#### DO THIS:
Everything in the data should be repeated exactly, save for the images.

Entries taken from a collection
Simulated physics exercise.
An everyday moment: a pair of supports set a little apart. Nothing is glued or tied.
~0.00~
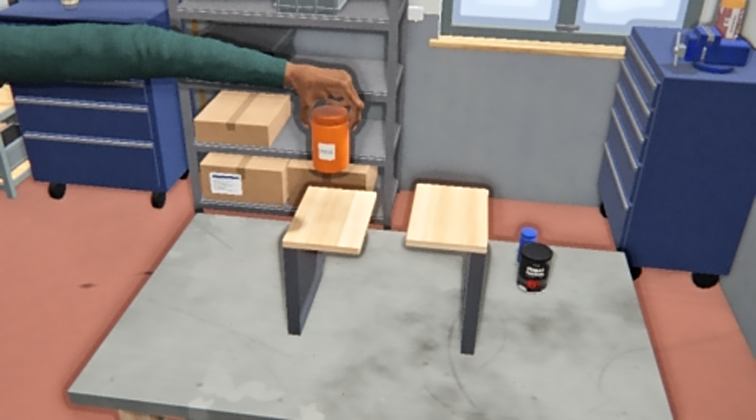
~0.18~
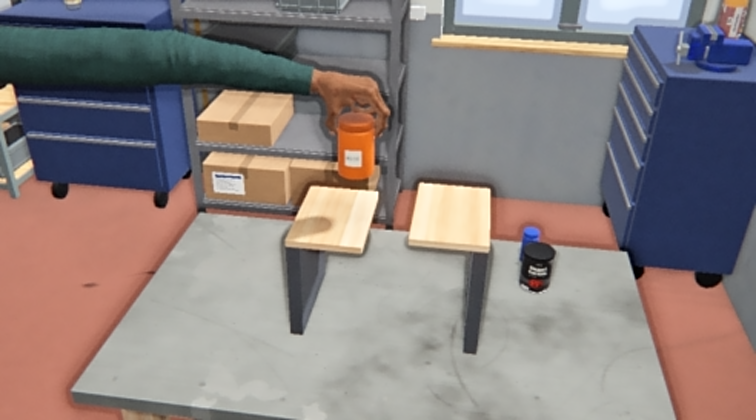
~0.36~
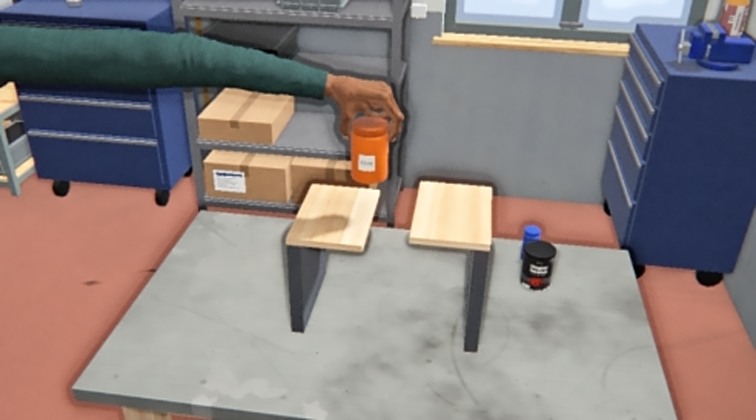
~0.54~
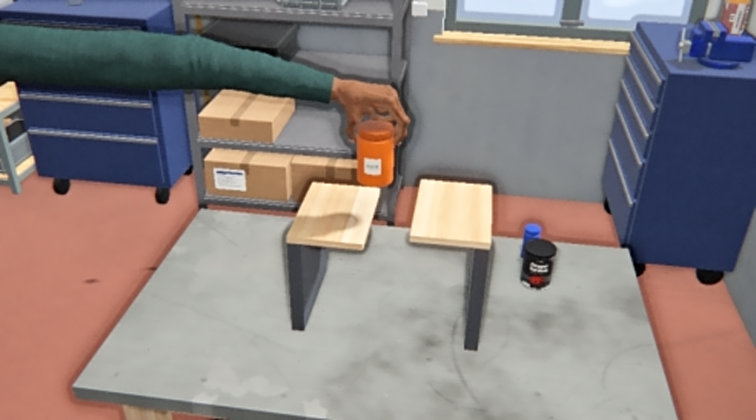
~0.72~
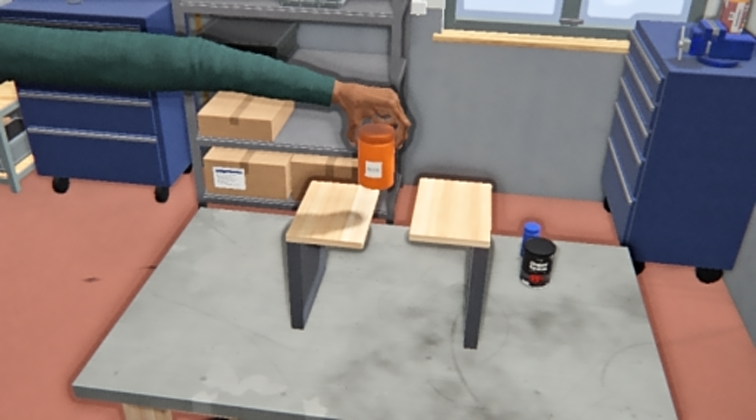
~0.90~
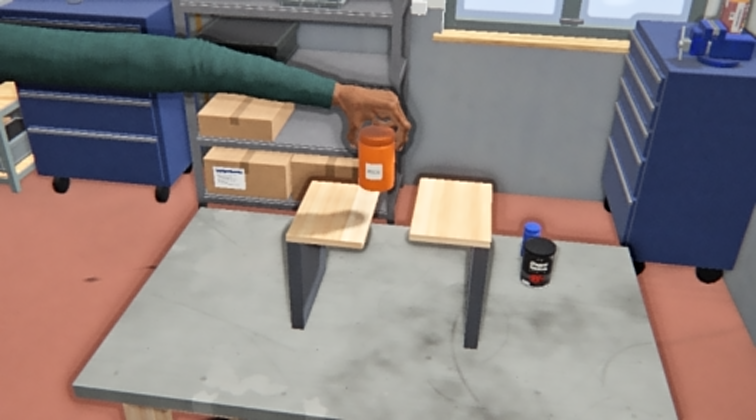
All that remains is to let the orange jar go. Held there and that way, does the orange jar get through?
The jar is caught.
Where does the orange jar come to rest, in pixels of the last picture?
Around (394, 200).
After 1.10 s, orange jar shifted about its own width near (376, 180).
After 1.20 s, orange jar turned 11° from how it was put near (382, 191).
In the end (1.9 s), toppled on the stand or table, orange jar; the other 2 unmoved. At the end, from the last picture's camera, orange jar near (394, 200). The jar lodges.
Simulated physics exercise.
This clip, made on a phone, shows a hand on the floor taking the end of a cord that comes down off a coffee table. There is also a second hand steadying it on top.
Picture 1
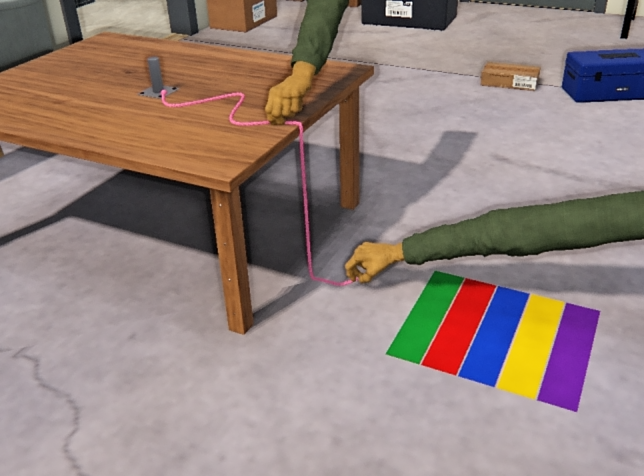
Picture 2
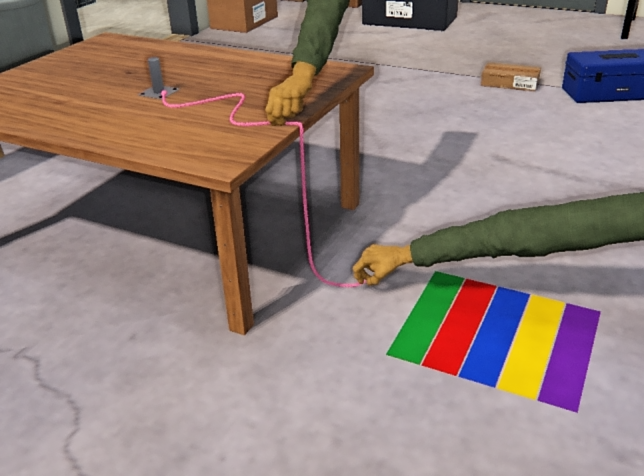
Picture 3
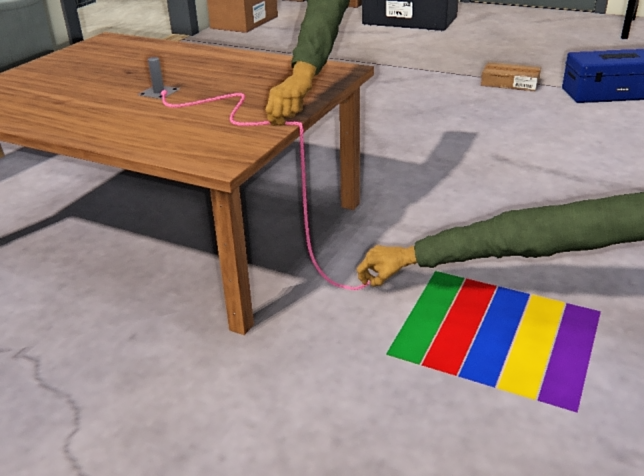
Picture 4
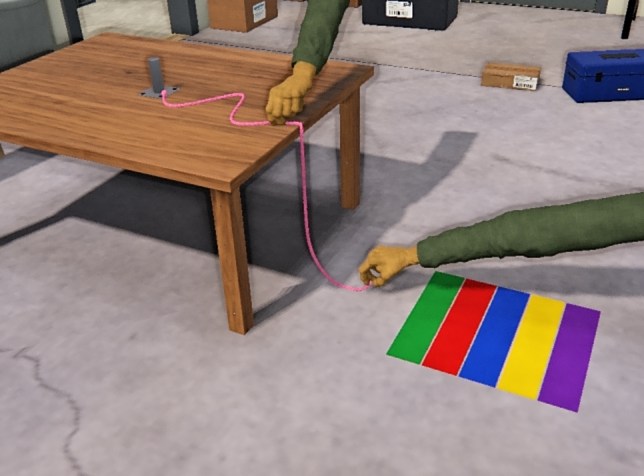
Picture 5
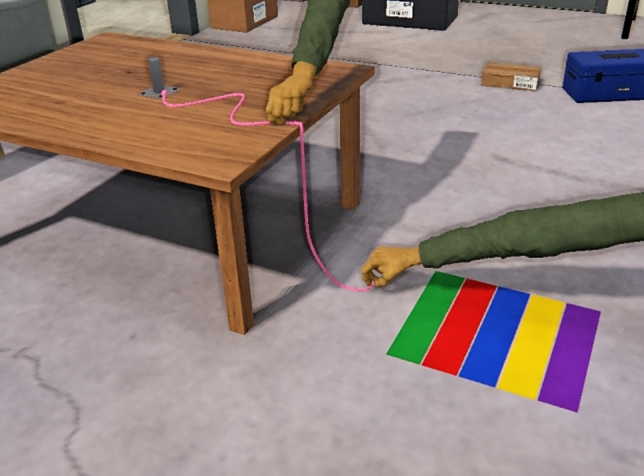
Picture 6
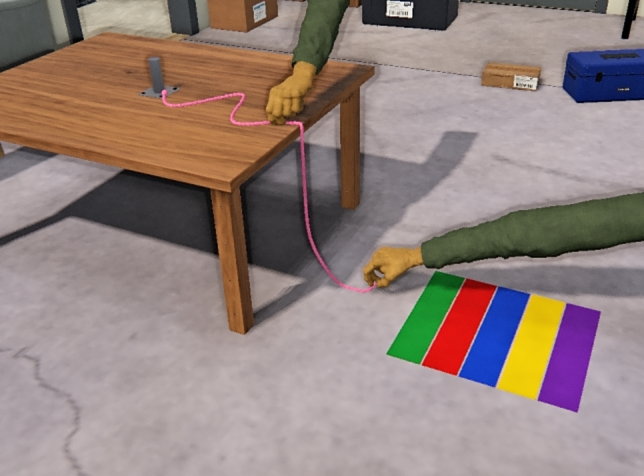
A hand on the floor draws the pink cord's end slightly to the right.
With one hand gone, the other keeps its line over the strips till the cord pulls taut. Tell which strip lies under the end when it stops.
The purple strip.
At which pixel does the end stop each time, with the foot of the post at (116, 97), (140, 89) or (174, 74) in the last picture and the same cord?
Estimated pixels per try: (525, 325); (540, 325); (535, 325).
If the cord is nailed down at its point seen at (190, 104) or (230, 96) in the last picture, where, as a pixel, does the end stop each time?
In order of the tries, close to (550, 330) and close to (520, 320).
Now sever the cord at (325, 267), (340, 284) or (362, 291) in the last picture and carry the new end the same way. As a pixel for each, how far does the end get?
The pixels come out at around (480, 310), (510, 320) and (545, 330), one per try.
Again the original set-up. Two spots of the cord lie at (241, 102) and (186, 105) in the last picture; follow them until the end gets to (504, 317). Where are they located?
You'll find them at (279, 112) and (212, 99).
A little later, end near (504, 317); over blue.
Next, end near (546, 328); over yellow.
When it is tight, end near (571, 335); over purple. Over purple.
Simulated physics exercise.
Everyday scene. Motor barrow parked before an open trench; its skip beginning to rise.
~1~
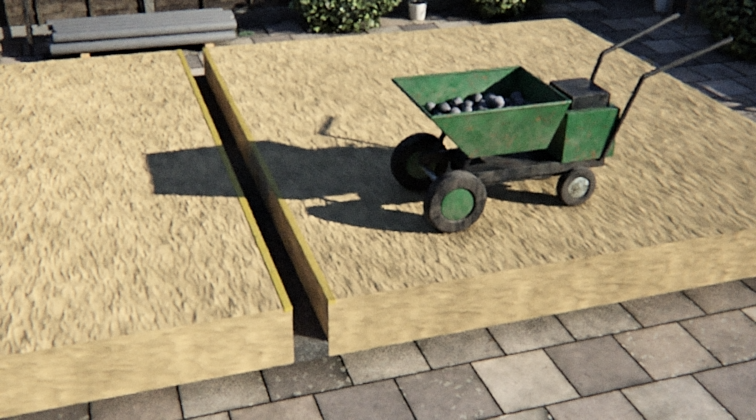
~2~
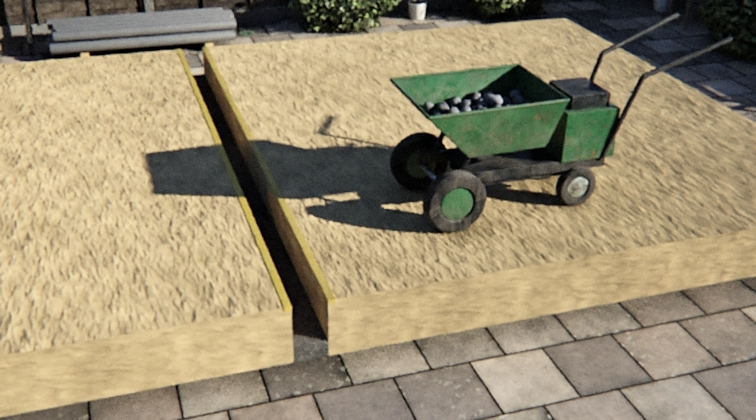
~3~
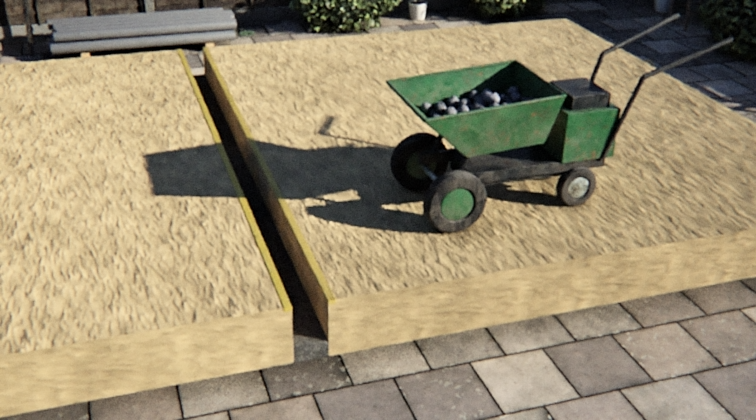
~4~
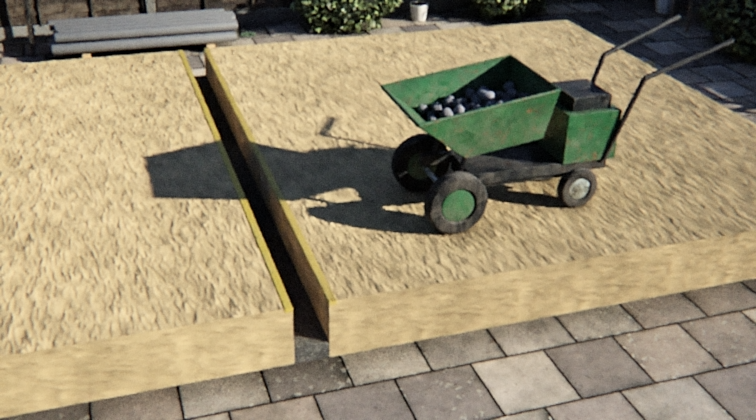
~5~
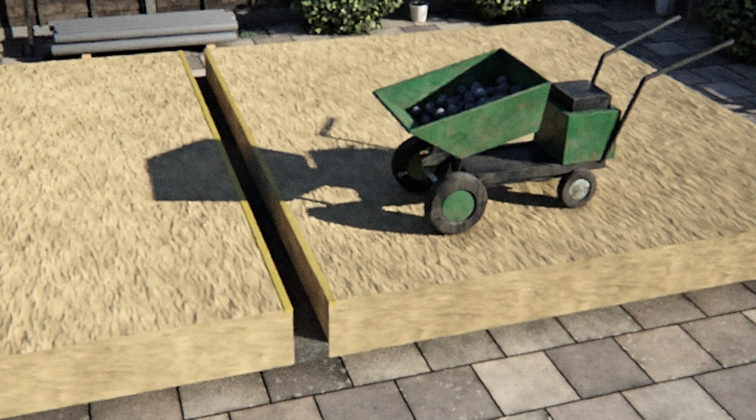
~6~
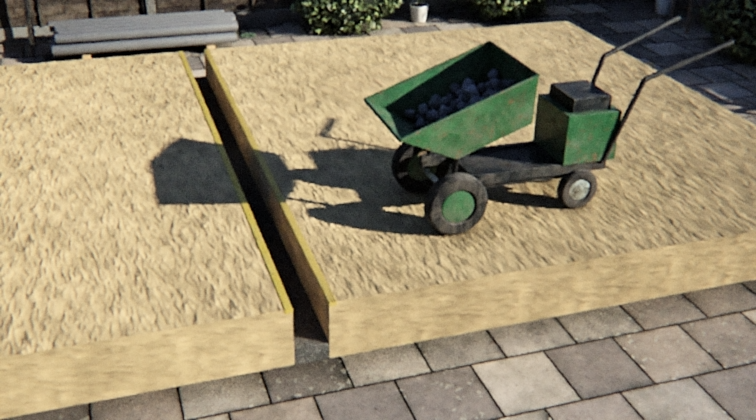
Green motor barrow standing still beside a narrow trench, its skip of dark round cobbles tilting gradually forward to the left.
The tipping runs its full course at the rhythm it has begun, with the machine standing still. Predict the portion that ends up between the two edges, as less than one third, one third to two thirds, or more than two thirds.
Between the edges: One third to two thirds.
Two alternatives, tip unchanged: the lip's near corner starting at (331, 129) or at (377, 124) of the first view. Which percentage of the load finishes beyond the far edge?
Roughly 100 and 40 %.
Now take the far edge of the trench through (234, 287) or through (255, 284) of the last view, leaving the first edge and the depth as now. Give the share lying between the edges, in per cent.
You'd get 50 in a hundred the first time and 50 in a hundred the second.
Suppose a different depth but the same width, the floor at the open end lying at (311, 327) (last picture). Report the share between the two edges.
About 40 %.
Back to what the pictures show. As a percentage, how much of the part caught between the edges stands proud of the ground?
Estimate: Close to 0 in a hundred.
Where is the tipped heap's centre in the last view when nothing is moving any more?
Roughly pixel (290, 225).
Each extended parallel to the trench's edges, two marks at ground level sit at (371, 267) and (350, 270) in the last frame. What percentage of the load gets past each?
Around 100 per cent for the first, around 80 per cent for the second.
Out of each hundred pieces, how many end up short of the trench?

#### EXERCISE SOLUTION:
Simulated physics exercise.
An everyday moment: a pair of supports set a little apart. Nothing is glued or tied.
~0.00~
~0.18~
~0.36~
~0.54~
~0.72~
~0.90~
All that remains is to let the orange jar go. Held there and that way, does the orange jar get through?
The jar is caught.
Where does the orange jar come to rest, in pixels of the last picture?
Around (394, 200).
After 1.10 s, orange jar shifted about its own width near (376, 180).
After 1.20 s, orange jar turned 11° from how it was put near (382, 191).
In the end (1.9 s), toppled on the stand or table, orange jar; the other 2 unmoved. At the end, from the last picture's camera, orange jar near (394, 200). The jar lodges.
Simulated physics exercise.
This clip, made on a phone, shows a hand on the floor taking the end of a cord that comes down off a coffee table. There is also a second hand steadying it on top.
Picture 1
Picture 2
Picture 3
Picture 4
Picture 5
Picture 6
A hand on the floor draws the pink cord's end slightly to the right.
With one hand gone, the other keeps its line over the strips till the cord pulls taut. Tell which strip lies under the end when it stops.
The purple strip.
At which pixel does the end stop each time, with the foot of the post at (116, 97), (140, 89) or (174, 74) in the last picture and the same cord?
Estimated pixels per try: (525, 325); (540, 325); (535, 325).
If the cord is nailed down at its point seen at (190, 104) or (230, 96) in the last picture, where, as a pixel, does the end stop each time?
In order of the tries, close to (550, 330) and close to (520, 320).
Now sever the cord at (325, 267), (340, 284) or (362, 291) in the last picture and carry the new end the same way. As a pixel for each, how far does the end get?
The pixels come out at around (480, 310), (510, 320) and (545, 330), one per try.
Again the original set-up. Two spots of the cord lie at (241, 102) and (186, 105) in the last picture; follow them until the end gets to (504, 317). Where are they located?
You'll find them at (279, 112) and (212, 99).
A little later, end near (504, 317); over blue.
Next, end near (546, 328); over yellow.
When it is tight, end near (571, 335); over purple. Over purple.
Simulated physics exercise.
Everyday scene. Motor barrow parked before an open trench; its skip beginning to rise.
~1~
~2~
~3~
~4~
~5~
~6~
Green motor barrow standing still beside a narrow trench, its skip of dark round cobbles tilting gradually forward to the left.
The tipping runs its full course at the rhythm it has begun, with the machine standing still. Predict the portion that ends up between the two edges, as less than one third, one third to two thirds, or more than two thirds.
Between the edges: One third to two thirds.
Two alternatives, tip unchanged: the lip's near corner starting at (331, 129) or at (377, 124) of the first view. Which percentage of the load finishes beyond the far edge?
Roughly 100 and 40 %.
Now take the far edge of the trench through (234, 287) or through (255, 284) of the last view, leaving the first edge and the depth as now. Give the share lying between the edges, in per cent.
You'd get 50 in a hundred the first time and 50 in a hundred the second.
Suppose a different depth but the same width, the floor at the open end lying at (311, 327) (last picture). Report the share between the two edges.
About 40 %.
Back to what the pictures show. As a percentage, how much of the part caught between the edges stands proud of the ground?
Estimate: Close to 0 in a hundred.
Where is the tipped heap's centre in the last view when nothing is moving any more?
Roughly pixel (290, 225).
Each extended parallel to the trench's edges, two marks at ground level sit at (371, 267) and (350, 270) in the last frame. What percentage of the load gets past each?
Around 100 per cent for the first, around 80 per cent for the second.
Out of each hundred pieces, how many end up short of the trench?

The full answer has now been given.